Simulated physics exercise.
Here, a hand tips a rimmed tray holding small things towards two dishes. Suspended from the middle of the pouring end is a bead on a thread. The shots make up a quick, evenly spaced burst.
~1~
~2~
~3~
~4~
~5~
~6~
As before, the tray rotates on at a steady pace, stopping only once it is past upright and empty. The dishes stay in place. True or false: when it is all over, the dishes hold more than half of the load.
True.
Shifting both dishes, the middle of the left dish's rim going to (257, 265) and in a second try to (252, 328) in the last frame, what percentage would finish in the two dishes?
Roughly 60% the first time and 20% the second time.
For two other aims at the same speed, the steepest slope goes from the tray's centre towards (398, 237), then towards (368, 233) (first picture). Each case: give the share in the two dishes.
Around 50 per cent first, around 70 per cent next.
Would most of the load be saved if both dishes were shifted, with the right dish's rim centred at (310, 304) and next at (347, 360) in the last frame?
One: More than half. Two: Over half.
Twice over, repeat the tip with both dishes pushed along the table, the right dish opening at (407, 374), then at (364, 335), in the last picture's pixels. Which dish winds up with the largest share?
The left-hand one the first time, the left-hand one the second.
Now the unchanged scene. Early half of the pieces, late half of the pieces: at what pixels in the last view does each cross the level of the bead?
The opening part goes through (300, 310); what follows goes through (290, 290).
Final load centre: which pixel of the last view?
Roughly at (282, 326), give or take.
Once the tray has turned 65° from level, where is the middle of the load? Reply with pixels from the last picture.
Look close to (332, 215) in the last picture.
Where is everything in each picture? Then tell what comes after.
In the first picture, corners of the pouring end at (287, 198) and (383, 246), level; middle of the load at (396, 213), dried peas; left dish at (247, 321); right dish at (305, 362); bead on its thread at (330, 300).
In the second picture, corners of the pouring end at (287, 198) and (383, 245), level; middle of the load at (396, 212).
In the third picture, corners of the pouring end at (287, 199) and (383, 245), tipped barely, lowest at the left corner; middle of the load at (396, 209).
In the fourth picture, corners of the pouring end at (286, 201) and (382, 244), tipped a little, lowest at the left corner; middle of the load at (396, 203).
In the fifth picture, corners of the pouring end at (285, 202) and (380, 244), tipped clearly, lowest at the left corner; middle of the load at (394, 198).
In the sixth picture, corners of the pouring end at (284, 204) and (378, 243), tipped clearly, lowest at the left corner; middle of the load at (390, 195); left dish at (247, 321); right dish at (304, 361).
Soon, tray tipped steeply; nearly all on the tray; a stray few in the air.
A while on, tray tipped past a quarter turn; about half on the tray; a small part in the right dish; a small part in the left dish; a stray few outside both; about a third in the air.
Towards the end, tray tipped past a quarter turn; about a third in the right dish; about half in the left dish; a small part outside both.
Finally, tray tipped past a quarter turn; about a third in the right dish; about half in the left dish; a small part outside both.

Exercise description:
Transcribe the data. Leave every line exactly as it is.

Exercise response:
Simulated physics exercise.
Here, a hand tips a rimmed tray holding small things towards two dishes. Suspended from the middle of the pouring end is a bead on a thread. The shots make up a quick, evenly spaced burst.
~1~
~2~
~3~
~4~
~5~
~6~
As before, the tray rotates on at a steady pace, stopping only once it is past upright and empty. The dishes stay in place. True or false: when it is all over, the dishes hold more than half of the load.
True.
Shifting both dishes, the middle of the left dish's rim going to (257, 265) and in a second try to (252, 328) in the last frame, what percentage would finish in the two dishes?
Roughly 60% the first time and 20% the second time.
For two other aims at the same speed, the steepest slope goes from the tray's centre towards (398, 237), then towards (368, 233) (first picture). Each case: give the share in the two dishes.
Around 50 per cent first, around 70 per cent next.
Would most of the load be saved if both dishes were shifted, with the right dish's rim centred at (310, 304) and next at (347, 360) in the last frame?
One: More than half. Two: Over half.
Twice over, repeat the tip with both dishes pushed along the table, the right dish opening at (407, 374), then at (364, 335), in the last picture's pixels. Which dish winds up with the largest share?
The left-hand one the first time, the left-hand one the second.
Now the unchanged scene. Early half of the pieces, late half of the pieces: at what pixels in the last view does each cross the level of the bead?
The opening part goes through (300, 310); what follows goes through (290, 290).
Final load centre: which pixel of the last view?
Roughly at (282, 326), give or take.
Once the tray has turned 65° from level, where is the middle of the load? Reply with pixels from the last picture.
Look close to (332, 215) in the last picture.
Where is everything in each picture? Then tell what comes after.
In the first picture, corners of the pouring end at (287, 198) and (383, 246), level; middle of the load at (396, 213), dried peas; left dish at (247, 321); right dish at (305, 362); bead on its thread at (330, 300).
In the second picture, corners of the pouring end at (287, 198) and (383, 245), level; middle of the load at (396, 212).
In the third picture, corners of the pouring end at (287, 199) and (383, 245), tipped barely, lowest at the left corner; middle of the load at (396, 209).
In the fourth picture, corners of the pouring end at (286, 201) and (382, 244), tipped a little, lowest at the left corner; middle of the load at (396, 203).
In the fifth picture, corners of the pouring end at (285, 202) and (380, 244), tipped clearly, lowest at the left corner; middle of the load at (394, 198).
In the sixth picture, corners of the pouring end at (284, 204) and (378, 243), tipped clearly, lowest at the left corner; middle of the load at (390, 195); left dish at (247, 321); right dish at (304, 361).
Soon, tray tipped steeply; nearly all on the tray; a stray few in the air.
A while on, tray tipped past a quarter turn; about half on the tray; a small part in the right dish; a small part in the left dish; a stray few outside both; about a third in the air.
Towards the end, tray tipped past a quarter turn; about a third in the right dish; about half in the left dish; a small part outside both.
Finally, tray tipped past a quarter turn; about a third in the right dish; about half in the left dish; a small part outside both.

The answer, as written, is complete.